[Stored data]

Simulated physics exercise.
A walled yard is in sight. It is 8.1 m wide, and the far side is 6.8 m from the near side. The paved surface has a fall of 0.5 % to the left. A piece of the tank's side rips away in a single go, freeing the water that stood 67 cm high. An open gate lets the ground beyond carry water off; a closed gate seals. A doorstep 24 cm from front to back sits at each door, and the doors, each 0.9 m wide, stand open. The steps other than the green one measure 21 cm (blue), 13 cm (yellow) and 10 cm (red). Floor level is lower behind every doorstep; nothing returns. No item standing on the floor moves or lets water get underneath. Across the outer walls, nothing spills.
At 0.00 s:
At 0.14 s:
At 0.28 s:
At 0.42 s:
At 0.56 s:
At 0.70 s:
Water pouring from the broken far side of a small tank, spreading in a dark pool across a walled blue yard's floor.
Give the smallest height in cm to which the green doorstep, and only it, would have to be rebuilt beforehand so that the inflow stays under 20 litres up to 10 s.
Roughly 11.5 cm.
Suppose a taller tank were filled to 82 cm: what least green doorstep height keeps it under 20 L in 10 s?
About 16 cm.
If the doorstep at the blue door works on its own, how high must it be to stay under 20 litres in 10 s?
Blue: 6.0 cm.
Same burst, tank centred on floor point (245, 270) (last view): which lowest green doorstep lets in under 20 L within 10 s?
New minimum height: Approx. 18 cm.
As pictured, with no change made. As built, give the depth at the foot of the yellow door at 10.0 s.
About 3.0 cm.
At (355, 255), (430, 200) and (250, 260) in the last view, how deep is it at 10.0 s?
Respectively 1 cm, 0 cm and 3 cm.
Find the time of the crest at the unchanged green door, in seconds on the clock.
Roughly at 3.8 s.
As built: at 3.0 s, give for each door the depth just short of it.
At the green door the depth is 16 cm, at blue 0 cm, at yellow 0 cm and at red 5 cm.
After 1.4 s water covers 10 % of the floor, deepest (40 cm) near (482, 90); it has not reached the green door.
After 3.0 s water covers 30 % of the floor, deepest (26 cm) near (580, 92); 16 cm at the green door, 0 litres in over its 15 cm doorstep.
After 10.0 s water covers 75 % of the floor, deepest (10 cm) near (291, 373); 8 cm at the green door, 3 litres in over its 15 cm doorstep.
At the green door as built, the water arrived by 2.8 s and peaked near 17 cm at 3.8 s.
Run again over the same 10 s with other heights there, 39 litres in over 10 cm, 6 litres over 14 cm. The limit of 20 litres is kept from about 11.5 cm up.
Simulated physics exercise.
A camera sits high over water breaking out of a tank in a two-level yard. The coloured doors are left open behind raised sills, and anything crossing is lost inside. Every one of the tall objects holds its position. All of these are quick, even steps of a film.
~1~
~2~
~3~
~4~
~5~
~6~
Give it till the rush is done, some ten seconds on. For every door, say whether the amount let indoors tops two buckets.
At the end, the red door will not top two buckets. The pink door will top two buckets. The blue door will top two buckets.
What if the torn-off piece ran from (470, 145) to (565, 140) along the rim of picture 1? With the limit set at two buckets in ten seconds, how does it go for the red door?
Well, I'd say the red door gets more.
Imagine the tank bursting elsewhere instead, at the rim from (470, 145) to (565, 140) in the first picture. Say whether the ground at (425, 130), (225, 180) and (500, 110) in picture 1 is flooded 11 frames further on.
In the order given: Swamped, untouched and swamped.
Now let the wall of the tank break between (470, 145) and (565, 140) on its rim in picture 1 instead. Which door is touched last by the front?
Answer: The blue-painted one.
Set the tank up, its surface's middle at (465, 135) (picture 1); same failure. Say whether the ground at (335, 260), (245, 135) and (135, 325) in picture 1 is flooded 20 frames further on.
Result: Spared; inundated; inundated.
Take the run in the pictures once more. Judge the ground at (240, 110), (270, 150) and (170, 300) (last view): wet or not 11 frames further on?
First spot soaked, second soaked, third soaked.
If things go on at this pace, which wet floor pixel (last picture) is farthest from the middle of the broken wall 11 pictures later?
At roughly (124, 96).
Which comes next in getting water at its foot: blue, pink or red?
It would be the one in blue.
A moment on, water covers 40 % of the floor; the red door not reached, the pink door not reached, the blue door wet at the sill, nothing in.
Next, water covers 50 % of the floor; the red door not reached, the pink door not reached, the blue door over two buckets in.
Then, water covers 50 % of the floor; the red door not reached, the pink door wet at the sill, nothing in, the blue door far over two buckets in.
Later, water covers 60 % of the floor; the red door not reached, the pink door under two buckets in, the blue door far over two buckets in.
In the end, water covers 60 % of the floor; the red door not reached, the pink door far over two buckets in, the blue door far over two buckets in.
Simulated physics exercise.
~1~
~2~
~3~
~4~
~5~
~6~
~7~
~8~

• Goal: Look through the data and gather every line with the string "behind" in it.

• Written response:
A walled yard is in sight. It is 8.1 m wide, and the far side is 6.8 m from the near side. The paved surface has a fall of 0.5 % to the left. A piece of the tank's side rips away in a single go, freeing the water that stood 67 cm high. An open gate lets the ground beyond carry water off; a closed gate seals. A doorstep 24 cm from front to back sits at each door, and the doors, each 0.9 m wide, stand open. The steps other than the green one measure 21 cm (blue), 13 cm (yellow) and 10 cm (red). Floor level is lower behind every doorstep; nothing returns. No item standing on the floor moves or lets water get underneath. Across the outer walls, nothing spills.
A camera sits high over water breaking out of a tank in a two-level yard. The coloured doors are left open behind raised sills, and anything crossing is lost inside. Every one of the tall objects holds its position. All of these are quick, even steps of a film.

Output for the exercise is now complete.